#### RECORDS FOR PROCESSING:
====

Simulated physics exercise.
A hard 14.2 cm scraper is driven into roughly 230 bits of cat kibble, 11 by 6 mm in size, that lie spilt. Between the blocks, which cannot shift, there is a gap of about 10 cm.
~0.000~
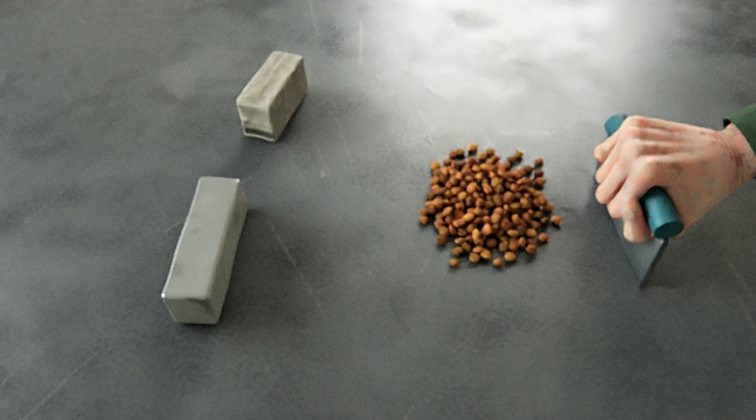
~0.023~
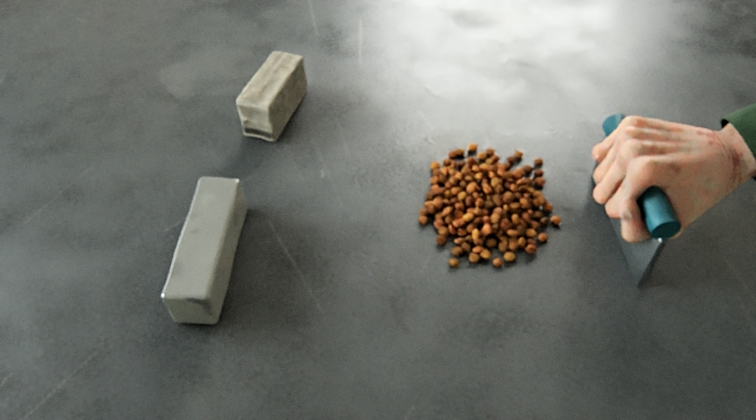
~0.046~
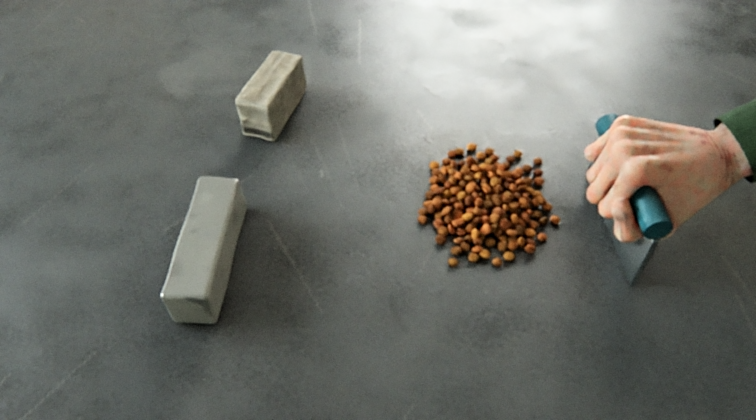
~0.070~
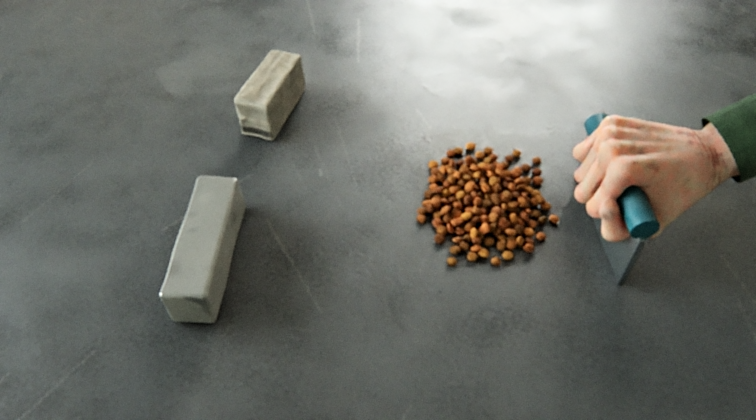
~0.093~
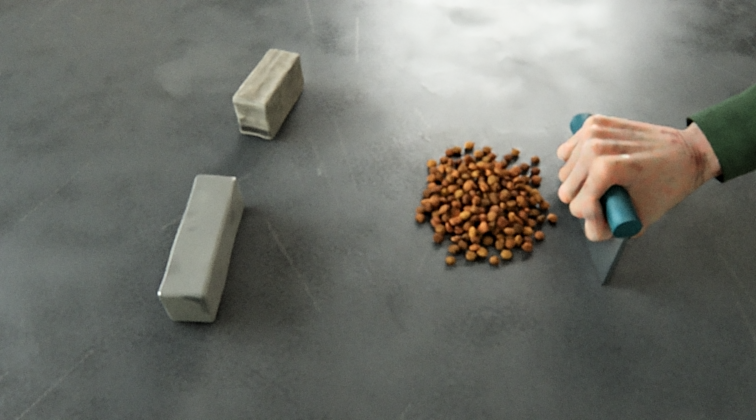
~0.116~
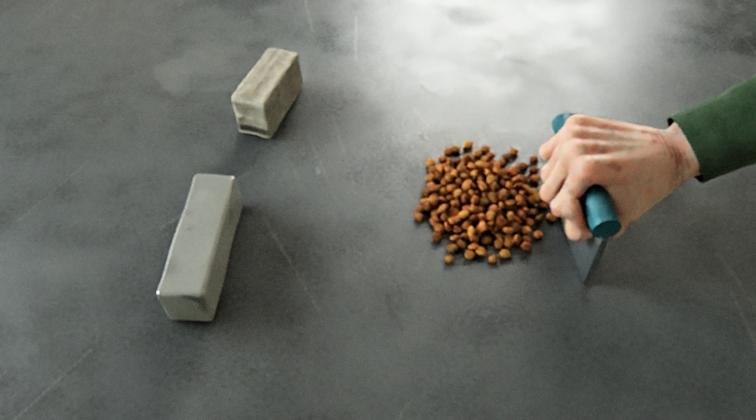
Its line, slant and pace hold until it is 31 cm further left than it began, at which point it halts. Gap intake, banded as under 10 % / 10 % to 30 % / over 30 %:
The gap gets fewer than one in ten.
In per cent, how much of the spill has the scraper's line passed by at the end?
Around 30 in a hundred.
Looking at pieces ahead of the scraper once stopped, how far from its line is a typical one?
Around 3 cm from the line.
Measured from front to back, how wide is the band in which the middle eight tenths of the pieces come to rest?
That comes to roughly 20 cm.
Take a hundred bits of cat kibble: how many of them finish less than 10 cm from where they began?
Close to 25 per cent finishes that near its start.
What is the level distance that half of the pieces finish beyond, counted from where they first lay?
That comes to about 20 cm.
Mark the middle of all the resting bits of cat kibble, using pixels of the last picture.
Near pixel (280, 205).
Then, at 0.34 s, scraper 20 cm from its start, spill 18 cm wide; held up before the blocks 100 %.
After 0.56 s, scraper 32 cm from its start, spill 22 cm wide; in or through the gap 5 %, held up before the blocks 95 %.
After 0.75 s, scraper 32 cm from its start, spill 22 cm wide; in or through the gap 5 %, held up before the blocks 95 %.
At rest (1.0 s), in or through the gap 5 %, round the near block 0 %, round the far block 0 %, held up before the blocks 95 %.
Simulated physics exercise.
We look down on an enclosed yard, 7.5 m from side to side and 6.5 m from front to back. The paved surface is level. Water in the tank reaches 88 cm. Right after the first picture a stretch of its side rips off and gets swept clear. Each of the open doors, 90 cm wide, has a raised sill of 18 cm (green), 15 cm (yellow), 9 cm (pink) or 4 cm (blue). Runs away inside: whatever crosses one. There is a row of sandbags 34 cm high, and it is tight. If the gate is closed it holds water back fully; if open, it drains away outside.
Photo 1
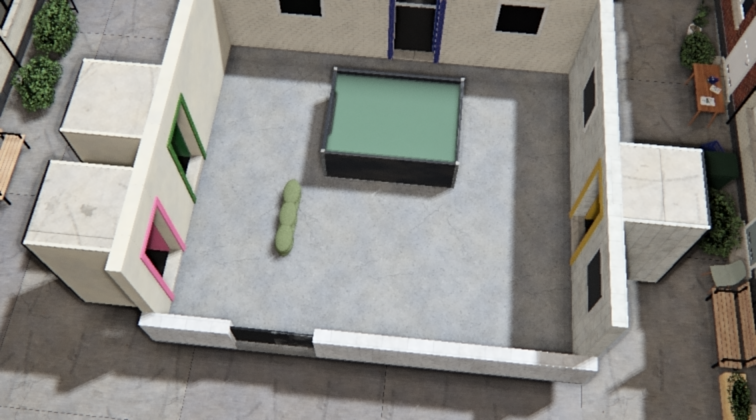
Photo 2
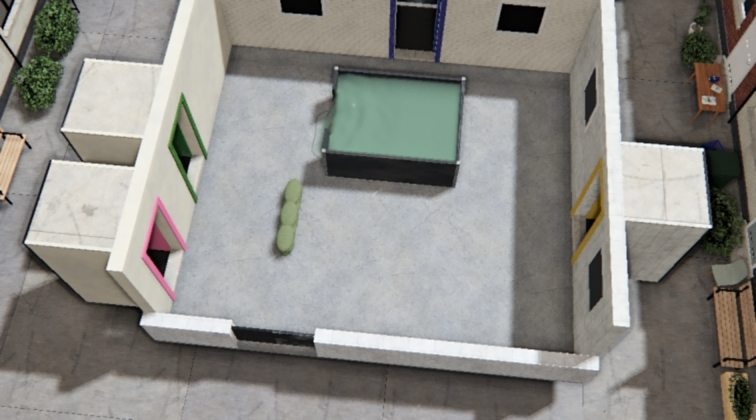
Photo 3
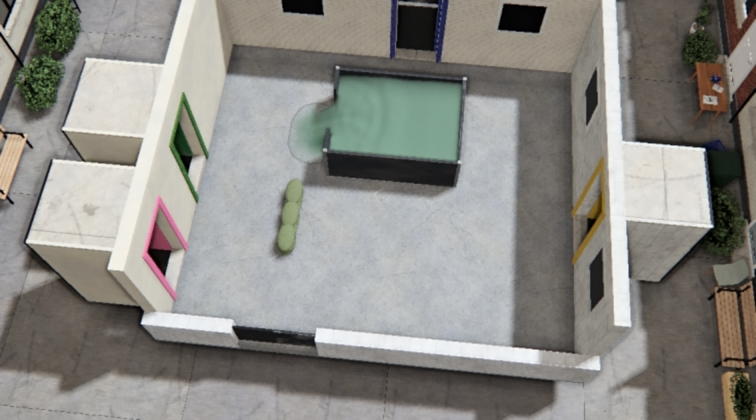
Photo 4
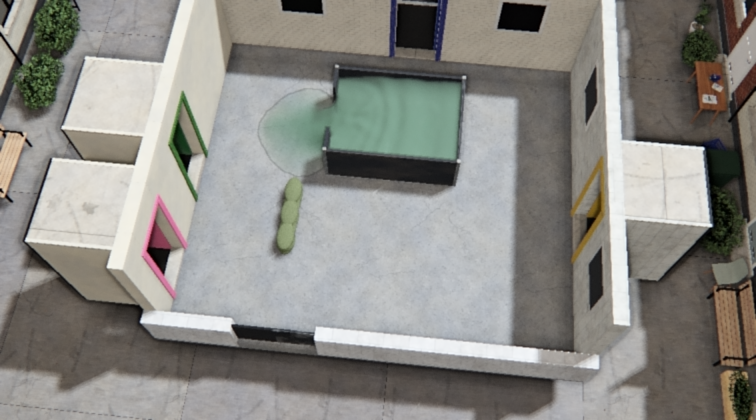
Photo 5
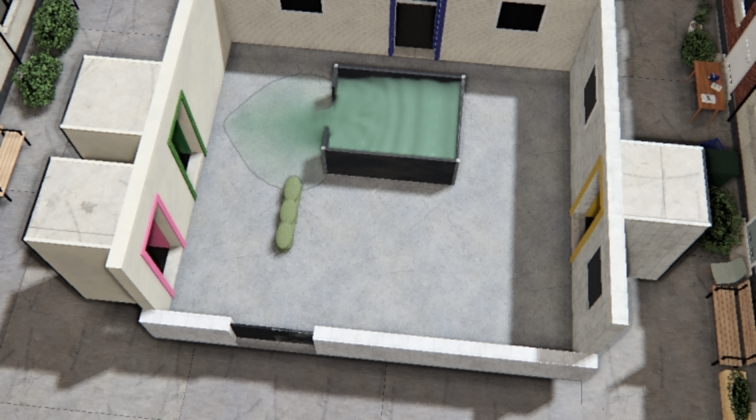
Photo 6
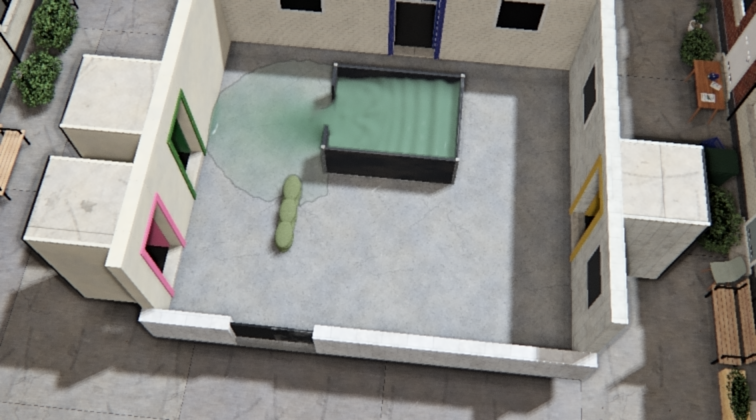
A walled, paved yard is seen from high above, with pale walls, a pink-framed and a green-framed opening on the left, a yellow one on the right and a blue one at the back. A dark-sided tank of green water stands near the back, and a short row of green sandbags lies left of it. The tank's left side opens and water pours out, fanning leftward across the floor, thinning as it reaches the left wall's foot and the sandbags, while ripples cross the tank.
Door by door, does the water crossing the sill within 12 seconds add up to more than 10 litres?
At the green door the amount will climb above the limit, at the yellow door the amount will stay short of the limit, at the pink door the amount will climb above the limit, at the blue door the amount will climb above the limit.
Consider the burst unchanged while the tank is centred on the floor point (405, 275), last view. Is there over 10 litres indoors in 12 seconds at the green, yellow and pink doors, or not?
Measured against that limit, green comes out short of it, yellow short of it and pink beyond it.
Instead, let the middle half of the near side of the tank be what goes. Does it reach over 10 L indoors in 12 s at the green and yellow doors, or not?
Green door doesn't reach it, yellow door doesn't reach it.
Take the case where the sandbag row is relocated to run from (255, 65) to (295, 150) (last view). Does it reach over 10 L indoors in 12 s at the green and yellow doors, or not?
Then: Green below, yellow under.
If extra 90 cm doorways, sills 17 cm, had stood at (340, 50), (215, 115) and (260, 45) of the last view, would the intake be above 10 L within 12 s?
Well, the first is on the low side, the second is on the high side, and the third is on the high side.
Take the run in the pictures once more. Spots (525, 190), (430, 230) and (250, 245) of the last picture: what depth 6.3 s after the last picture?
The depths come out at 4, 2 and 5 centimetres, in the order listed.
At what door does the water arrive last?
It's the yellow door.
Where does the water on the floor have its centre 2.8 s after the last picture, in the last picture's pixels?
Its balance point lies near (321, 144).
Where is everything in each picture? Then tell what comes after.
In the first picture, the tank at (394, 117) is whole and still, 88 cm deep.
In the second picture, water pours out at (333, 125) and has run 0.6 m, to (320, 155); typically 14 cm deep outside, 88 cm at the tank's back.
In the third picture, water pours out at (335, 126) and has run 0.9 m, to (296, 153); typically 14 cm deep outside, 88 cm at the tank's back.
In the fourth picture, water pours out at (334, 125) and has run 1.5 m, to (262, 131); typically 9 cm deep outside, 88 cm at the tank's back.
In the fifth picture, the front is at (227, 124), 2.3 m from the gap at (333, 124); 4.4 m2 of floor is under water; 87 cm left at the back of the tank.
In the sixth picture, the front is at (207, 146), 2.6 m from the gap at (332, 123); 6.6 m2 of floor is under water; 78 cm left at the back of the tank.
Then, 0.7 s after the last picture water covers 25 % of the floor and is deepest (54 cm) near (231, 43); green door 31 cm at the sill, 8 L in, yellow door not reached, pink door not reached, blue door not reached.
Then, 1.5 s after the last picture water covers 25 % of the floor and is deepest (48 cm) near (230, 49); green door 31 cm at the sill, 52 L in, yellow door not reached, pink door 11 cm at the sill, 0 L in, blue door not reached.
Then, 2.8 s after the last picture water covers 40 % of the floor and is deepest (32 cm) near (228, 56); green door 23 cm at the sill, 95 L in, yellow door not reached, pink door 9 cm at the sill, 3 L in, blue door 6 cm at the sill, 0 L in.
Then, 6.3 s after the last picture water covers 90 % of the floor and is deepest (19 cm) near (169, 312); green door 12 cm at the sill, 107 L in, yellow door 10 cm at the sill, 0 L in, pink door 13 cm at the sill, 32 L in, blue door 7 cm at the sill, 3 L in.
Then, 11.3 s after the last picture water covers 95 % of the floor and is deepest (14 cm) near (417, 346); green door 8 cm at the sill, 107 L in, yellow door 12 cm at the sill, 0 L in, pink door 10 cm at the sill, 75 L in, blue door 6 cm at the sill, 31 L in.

====

#### SHORT PROBLEM:
Write out all the entries exactly, except for the pictures.

#### WORKED SOLUTION:
Simulated physics exercise.
A hard 14.2 cm scraper is driven into roughly 230 bits of cat kibble, 11 by 6 mm in size, that lie spilt. Between the blocks, which cannot shift, there is a gap of about 10 cm.
~0.000~
~0.023~
~0.046~
~0.070~
~0.093~
~0.116~
Its line, slant and pace hold until it is 31 cm further left than it began, at which point it halts. Gap intake, banded as under 10 % / 10 % to 30 % / over 30 %:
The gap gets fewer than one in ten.
In per cent, how much of the spill has the scraper's line passed by at the end?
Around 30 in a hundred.
Looking at pieces ahead of the scraper once stopped, how far from its line is a typical one?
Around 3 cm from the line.
Measured from front to back, how wide is the band in which the middle eight tenths of the pieces come to rest?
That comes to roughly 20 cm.
Take a hundred bits of cat kibble: how many of them finish less than 10 cm from where they began?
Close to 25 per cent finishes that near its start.
What is the level distance that half of the pieces finish beyond, counted from where they first lay?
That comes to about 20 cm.
Mark the middle of all the resting bits of cat kibble, using pixels of the last picture.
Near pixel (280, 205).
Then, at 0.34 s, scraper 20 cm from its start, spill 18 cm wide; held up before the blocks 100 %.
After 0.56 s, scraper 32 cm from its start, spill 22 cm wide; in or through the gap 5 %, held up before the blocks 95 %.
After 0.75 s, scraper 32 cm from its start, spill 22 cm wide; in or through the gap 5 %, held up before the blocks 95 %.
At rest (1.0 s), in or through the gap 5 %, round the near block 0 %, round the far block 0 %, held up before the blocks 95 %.
Simulated physics exercise.
We look down on an enclosed yard, 7.5 m from side to side and 6.5 m from front to back. The paved surface is level. Water in the tank reaches 88 cm. Right after the first picture a stretch of its side rips off and gets swept clear. Each of the open doors, 90 cm wide, has a raised sill of 18 cm (green), 15 cm (yellow), 9 cm (pink) or 4 cm (blue). Runs away inside: whatever crosses one. There is a row of sandbags 34 cm high, and it is tight. If the gate is closed it holds water back fully; if open, it drains away outside.
Photo 1
Photo 2
Photo 3
Photo 4
Photo 5
Photo 6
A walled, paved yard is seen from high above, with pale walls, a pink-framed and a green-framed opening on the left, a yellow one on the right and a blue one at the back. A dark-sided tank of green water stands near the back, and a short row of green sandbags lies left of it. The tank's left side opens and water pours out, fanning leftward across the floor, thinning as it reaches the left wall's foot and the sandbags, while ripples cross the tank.
Door by door, does the water crossing the sill within 12 seconds add up to more than 10 litres?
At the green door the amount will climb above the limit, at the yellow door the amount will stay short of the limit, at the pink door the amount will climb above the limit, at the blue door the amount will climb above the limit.
Consider the burst unchanged while the tank is centred on the floor point (405, 275), last view. Is there over 10 litres indoors in 12 seconds at the green, yellow and pink doors, or not?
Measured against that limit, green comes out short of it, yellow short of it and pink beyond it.
Instead, let the middle half of the near side of the tank be what goes. Does it reach over 10 L indoors in 12 s at the green and yellow doors, or not?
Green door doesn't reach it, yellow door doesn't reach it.
Take the case where the sandbag row is relocated to run from (255, 65) to (295, 150) (last view). Does it reach over 10 L indoors in 12 s at the green and yellow doors, or not?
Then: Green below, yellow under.
If extra 90 cm doorways, sills 17 cm, had stood at (340, 50), (215, 115) and (260, 45) of the last view, would the intake be above 10 L within 12 s?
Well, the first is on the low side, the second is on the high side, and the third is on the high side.
Take the run in the pictures once more. Spots (525, 190), (430, 230) and (250, 245) of the last picture: what depth 6.3 s after the last picture?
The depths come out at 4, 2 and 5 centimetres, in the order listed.
At what door does the water arrive last?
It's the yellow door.
Where does the water on the floor have its centre 2.8 s after the last picture, in the last picture's pixels?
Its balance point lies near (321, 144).
Where is everything in each picture? Then tell what comes after.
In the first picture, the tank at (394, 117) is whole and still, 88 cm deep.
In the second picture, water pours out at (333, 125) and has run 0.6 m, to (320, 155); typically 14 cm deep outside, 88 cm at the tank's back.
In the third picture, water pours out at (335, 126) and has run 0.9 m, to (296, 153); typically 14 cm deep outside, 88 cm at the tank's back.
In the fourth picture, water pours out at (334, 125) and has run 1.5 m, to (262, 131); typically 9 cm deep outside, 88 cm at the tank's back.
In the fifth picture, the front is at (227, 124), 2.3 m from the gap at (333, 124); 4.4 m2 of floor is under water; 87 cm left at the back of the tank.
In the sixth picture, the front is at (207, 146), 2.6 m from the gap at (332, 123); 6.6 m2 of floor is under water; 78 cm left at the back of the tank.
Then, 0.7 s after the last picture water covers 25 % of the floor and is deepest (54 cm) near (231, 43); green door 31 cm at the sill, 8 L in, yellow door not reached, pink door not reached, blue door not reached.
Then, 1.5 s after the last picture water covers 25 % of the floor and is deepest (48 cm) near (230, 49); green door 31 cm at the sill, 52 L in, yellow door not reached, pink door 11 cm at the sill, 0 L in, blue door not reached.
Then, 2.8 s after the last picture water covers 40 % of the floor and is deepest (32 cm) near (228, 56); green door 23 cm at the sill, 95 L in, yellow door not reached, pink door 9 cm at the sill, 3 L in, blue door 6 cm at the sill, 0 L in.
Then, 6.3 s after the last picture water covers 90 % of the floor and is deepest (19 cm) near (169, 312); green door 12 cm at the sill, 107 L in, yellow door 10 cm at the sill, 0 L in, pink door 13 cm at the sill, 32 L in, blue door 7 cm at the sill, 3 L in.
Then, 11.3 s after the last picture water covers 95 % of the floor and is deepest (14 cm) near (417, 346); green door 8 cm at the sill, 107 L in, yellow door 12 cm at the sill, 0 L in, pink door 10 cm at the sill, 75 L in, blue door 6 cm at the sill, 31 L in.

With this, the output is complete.